### Goal
Repeat what the lines below say, word for word, and skip every image.

### Stored data
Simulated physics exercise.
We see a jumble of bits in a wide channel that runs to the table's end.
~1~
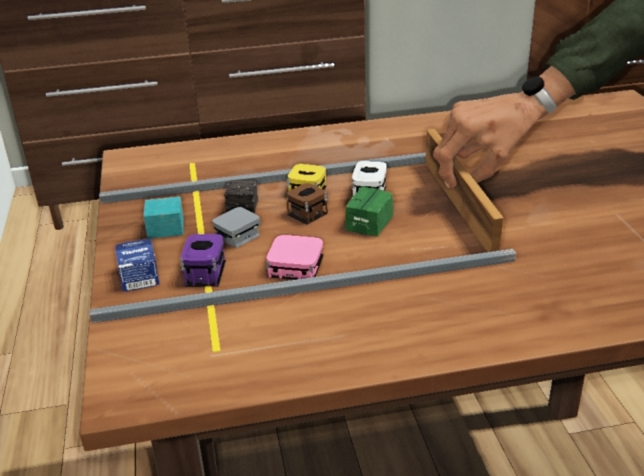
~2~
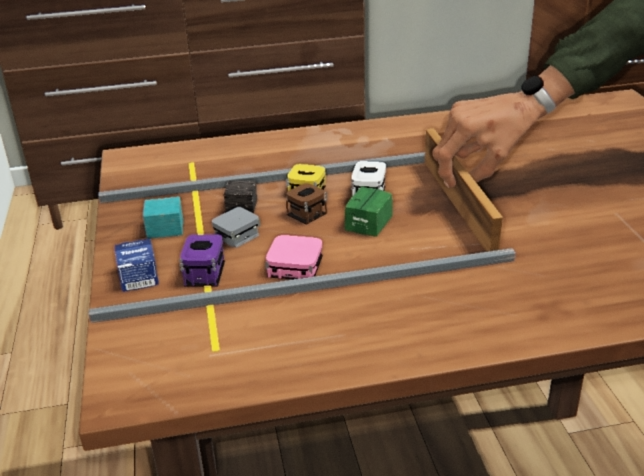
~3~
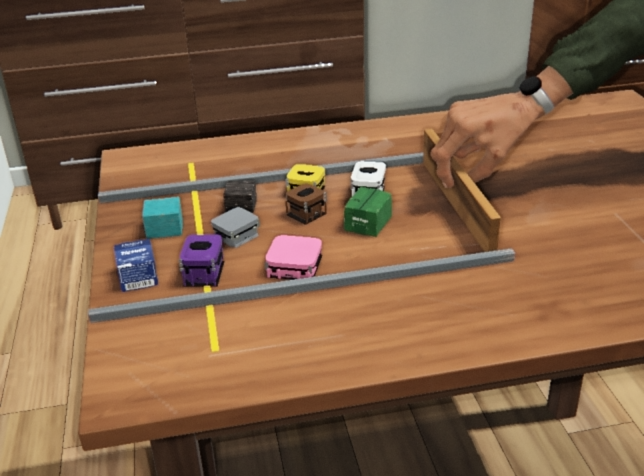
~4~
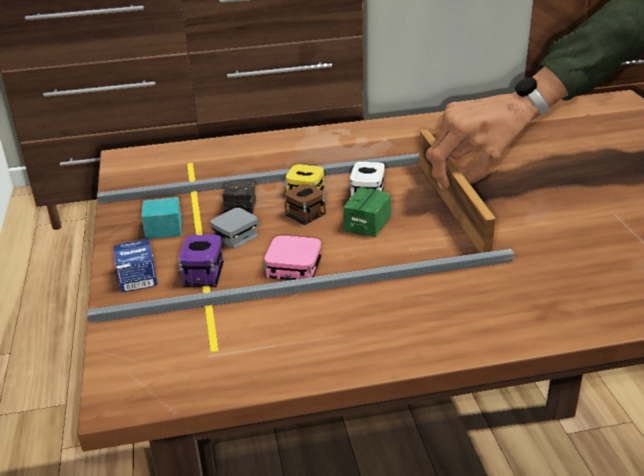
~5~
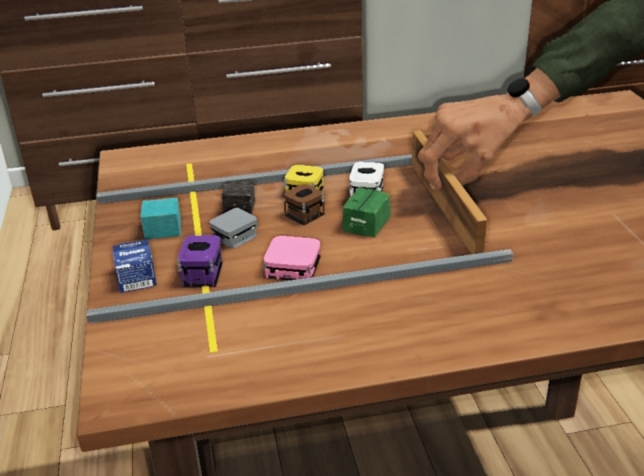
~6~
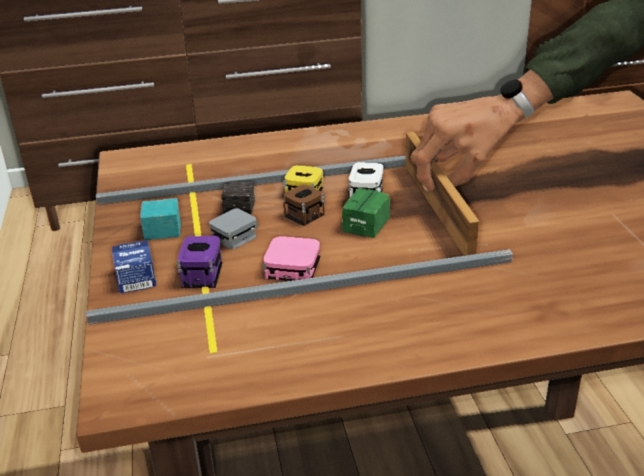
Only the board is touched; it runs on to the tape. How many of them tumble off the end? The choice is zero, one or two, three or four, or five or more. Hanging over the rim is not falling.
In the end the number that fall off is zero.
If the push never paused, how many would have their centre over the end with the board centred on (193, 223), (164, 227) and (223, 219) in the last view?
The counts: 0, 2 and 0.
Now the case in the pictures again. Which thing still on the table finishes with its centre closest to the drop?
That is the blue box.
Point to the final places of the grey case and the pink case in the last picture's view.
The grey case stops around (137, 252); the pink case around (180, 280).
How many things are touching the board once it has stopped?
That makes 4.
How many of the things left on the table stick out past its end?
The number is 1.
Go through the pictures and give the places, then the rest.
In the first picture, blue box (137, 265); turquoise block (164, 217); purple case (204, 260); board (460, 187); tape (202, 240).
In the second picture, turquoise block (164, 218); pink case (295, 259).
In the third picture, purple case (203, 260); grey case (236, 228).
In the fourth picture, blue box (135, 265); black block (239, 197).
In the fifth picture, turquoise block (161, 219); brown case (304, 204).
In the sixth picture, blue box (134, 266); turquoise block (161, 219); purple case (201, 261); board (438, 191); tape (199, 241).
Soon after, none off yet; blue box at rest near (134, 266); turquoise block at rest near (161, 219); purple case at rest near (201, 261).
At rest, the number that fall off is zero.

### Output below
Simulated physics exercise.
We see a jumble of bits in a wide channel that runs to the table's end.
~1~
~2~
~3~
~4~
~5~
~6~
Only the board is touched; it runs on to the tape. How many of them tumble off the end? The choice is zero, one or two, three or four, or five or more. Hanging over the rim is not falling.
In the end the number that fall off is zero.
If the push never paused, how many would have their centre over the end with the board centred on (193, 223), (164, 227) and (223, 219) in the last view?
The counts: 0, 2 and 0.
Now the case in the pictures again. Which thing still on the table finishes with its centre closest to the drop?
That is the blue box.
Point to the final places of the grey case and the pink case in the last picture's view.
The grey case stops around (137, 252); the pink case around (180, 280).
How many things are touching the board once it has stopped?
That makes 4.
How many of the things left on the table stick out past its end?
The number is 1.
Go through the pictures and give the places, then the rest.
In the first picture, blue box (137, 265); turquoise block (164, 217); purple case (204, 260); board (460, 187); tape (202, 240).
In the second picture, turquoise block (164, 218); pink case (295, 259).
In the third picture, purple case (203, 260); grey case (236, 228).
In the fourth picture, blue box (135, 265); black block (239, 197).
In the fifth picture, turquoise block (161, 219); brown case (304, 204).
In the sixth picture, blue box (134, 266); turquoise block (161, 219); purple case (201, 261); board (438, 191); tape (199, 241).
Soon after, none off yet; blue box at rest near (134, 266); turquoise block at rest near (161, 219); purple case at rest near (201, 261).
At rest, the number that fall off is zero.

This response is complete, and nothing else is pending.